◆ **Material provided**:
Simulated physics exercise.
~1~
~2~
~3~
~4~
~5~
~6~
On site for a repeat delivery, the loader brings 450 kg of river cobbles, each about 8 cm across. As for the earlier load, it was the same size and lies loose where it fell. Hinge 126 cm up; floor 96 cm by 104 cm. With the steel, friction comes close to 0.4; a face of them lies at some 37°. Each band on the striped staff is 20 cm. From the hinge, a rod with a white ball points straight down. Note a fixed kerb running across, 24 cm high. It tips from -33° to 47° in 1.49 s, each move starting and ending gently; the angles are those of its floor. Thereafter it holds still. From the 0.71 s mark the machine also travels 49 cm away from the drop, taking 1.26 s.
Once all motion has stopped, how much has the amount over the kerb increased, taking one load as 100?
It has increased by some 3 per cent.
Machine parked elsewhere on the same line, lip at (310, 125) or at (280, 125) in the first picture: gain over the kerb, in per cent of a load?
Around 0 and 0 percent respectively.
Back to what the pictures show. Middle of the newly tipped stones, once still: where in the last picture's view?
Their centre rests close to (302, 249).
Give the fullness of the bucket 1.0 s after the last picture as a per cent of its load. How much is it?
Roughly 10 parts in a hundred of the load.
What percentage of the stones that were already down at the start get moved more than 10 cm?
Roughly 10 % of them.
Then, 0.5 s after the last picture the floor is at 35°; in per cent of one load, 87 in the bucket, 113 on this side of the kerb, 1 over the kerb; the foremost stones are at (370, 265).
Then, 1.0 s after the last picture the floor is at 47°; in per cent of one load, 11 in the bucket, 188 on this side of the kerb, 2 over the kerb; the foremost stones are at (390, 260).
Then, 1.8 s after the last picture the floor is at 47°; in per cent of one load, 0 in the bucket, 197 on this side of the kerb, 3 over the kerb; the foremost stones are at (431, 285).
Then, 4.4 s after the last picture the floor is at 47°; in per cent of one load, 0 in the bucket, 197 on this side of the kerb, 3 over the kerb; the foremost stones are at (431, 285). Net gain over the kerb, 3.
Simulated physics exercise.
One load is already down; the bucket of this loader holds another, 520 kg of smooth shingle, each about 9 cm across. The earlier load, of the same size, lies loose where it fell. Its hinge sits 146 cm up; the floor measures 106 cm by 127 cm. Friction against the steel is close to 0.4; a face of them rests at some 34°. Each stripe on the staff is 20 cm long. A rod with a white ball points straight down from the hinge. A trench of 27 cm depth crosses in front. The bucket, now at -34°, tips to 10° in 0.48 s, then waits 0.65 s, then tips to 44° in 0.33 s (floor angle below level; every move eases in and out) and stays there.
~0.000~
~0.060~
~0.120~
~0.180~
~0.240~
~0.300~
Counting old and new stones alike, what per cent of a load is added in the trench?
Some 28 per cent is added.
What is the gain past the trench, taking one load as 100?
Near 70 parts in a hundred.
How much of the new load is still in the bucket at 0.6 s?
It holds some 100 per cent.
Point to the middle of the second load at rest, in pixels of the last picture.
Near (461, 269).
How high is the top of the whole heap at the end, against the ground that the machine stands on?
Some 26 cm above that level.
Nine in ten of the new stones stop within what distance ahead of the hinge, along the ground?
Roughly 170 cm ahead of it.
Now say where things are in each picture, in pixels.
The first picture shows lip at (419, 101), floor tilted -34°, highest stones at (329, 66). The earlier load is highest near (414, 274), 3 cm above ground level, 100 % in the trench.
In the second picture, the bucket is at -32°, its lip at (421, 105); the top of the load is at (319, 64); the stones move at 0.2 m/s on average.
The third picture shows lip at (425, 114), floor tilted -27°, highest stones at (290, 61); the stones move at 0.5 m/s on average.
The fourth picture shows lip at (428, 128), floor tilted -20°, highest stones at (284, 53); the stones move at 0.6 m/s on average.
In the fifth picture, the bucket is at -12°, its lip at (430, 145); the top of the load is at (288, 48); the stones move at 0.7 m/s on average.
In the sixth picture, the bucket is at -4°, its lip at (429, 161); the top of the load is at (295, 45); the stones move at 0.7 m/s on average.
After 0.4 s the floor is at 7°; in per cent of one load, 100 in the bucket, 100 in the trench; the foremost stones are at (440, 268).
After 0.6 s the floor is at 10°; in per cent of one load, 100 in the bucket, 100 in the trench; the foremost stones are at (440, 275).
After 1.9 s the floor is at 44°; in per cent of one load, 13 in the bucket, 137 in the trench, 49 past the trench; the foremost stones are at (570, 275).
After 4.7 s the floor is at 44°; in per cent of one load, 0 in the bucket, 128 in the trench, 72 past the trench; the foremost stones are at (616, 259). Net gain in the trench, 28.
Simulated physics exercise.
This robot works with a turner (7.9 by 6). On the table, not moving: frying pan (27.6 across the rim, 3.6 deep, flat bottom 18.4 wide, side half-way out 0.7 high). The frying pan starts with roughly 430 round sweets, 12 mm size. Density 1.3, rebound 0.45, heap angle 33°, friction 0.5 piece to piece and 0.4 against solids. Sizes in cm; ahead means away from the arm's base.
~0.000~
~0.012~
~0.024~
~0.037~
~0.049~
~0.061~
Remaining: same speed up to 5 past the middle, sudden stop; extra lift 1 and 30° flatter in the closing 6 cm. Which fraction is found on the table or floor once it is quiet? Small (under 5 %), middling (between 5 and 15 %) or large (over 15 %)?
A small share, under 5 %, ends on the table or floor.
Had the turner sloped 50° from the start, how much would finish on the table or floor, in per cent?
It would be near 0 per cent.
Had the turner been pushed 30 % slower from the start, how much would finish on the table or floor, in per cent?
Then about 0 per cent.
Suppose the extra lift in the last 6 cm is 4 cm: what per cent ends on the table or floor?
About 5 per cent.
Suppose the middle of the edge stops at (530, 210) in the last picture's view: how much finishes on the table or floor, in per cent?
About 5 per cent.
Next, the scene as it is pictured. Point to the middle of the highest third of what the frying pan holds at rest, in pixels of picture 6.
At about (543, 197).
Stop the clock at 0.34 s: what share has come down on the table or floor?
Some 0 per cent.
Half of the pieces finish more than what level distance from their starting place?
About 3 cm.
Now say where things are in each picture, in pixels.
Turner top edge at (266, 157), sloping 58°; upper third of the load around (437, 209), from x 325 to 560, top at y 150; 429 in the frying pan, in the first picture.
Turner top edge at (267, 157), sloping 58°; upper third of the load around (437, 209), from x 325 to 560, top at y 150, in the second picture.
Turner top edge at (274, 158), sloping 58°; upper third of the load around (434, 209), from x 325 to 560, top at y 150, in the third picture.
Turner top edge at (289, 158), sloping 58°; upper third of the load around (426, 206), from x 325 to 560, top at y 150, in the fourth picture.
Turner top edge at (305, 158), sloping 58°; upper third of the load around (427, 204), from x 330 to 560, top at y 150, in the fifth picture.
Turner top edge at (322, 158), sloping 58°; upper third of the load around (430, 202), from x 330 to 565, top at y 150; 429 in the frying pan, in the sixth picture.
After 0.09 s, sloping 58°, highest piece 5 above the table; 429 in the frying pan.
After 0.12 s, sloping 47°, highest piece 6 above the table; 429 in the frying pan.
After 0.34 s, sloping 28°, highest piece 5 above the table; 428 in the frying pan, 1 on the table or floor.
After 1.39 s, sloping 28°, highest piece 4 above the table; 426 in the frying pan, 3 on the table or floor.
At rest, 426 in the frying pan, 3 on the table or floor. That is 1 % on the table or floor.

◆ **Task prompt**: Quote each line of the data above exactly as written.

◆ **Output for this task**:
Simulated physics exercise.
~1~
~2~
~3~
~4~
~5~
~6~
On site for a repeat delivery, the loader brings 450 kg of river cobbles, each about 8 cm across. As for the earlier load, it was the same size and lies loose where it fell. Hinge 126 cm up; floor 96 cm by 104 cm. With the steel, friction comes close to 0.4; a face of them lies at some 37°. Each band on the striped staff is 20 cm. From the hinge, a rod with a white ball points straight down. Note a fixed kerb running across, 24 cm high. It tips from -33° to 47° in 1.49 s, each move starting and ending gently; the angles are those of its floor. Thereafter it holds still. From the 0.71 s mark the machine also travels 49 cm away from the drop, taking 1.26 s.
Once all motion has stopped, how much has the amount over the kerb increased, taking one load as 100?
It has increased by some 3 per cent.
Machine parked elsewhere on the same line, lip at (310, 125) or at (280, 125) in the first picture: gain over the kerb, in per cent of a load?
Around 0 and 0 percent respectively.
Back to what the pictures show. Middle of the newly tipped stones, once still: where in the last picture's view?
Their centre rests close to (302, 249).
Give the fullness of the bucket 1.0 s after the last picture as a per cent of its load. How much is it?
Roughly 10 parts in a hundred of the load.
What percentage of the stones that were already down at the start get moved more than 10 cm?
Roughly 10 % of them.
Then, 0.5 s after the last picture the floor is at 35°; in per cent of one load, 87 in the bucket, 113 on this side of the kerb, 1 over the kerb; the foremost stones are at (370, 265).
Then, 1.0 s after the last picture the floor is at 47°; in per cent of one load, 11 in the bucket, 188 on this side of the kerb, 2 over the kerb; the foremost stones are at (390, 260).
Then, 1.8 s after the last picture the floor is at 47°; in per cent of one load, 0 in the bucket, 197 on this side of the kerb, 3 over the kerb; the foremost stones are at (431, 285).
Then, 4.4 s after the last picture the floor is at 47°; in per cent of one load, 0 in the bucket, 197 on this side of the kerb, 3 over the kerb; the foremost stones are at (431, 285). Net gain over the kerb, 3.
Simulated physics exercise.
One load is already down; the bucket of this loader holds another, 520 kg of smooth shingle, each about 9 cm across. The earlier load, of the same size, lies loose where it fell. Its hinge sits 146 cm up; the floor measures 106 cm by 127 cm. Friction against the steel is close to 0.4; a face of them rests at some 34°. Each stripe on the staff is 20 cm long. A rod with a white ball points straight down from the hinge. A trench of 27 cm depth crosses in front. The bucket, now at -34°, tips to 10° in 0.48 s, then waits 0.65 s, then tips to 44° in 0.33 s (floor angle below level; every move eases in and out) and stays there.
~0.000~
~0.060~
~0.120~
~0.180~
~0.240~
~0.300~
Counting old and new stones alike, what per cent of a load is added in the trench?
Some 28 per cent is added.
What is the gain past the trench, taking one load as 100?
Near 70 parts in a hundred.
How much of the new load is still in the bucket at 0.6 s?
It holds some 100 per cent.
Point to the middle of the second load at rest, in pixels of the last picture.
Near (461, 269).
How high is the top of the whole heap at the end, against the ground that the machine stands on?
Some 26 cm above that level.
Nine in ten of the new stones stop within what distance ahead of the hinge, along the ground?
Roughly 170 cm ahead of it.
Now say where things are in each picture, in pixels.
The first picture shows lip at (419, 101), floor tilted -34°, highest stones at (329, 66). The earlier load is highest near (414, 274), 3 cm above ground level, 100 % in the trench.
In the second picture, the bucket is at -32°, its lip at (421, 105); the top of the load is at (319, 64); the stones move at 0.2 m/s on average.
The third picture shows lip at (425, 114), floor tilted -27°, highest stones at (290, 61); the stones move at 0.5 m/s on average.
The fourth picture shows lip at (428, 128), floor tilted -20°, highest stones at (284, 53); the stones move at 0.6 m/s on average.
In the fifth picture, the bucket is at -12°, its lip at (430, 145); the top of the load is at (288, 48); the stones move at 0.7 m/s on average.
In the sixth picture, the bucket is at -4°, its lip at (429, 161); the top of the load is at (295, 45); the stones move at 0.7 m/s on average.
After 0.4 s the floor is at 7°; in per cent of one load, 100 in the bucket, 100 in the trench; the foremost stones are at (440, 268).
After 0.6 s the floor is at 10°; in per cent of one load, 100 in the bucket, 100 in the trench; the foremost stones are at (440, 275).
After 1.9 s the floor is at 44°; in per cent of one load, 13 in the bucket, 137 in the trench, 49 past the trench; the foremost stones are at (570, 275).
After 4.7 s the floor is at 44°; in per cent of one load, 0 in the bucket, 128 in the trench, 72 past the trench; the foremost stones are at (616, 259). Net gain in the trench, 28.
Simulated physics exercise.
This robot works with a turner (7.9 by 6). On the table, not moving: frying pan (27.6 across the rim, 3.6 deep, flat bottom 18.4 wide, side half-way out 0.7 high). The frying pan starts with roughly 430 round sweets, 12 mm size. Density 1.3, rebound 0.45, heap angle 33°, friction 0.5 piece to piece and 0.4 against solids. Sizes in cm; ahead means away from the arm's base.
~0.000~
~0.012~
~0.024~
~0.037~
~0.049~
~0.061~
Remaining: same speed up to 5 past the middle, sudden stop; extra lift 1 and 30° flatter in the closing 6 cm. Which fraction is found on the table or floor once it is quiet? Small (under 5 %), middling (between 5 and 15 %) or large (over 15 %)?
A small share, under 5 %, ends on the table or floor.
Had the turner sloped 50° from the start, how much would finish on the table or floor, in per cent?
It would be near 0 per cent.
Had the turner been pushed 30 % slower from the start, how much would finish on the table or floor, in per cent?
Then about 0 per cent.
Suppose the extra lift in the last 6 cm is 4 cm: what per cent ends on the table or floor?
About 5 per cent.
Suppose the middle of the edge stops at (530, 210) in the last picture's view: how much finishes on the table or floor, in per cent?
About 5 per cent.
Next, the scene as it is pictured. Point to the middle of the highest third of what the frying pan holds at rest, in pixels of picture 6.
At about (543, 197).
Stop the clock at 0.34 s: what share has come down on the table or floor?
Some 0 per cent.
Half of the pieces finish more than what level distance from their starting place?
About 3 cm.
Now say where things are in each picture, in pixels.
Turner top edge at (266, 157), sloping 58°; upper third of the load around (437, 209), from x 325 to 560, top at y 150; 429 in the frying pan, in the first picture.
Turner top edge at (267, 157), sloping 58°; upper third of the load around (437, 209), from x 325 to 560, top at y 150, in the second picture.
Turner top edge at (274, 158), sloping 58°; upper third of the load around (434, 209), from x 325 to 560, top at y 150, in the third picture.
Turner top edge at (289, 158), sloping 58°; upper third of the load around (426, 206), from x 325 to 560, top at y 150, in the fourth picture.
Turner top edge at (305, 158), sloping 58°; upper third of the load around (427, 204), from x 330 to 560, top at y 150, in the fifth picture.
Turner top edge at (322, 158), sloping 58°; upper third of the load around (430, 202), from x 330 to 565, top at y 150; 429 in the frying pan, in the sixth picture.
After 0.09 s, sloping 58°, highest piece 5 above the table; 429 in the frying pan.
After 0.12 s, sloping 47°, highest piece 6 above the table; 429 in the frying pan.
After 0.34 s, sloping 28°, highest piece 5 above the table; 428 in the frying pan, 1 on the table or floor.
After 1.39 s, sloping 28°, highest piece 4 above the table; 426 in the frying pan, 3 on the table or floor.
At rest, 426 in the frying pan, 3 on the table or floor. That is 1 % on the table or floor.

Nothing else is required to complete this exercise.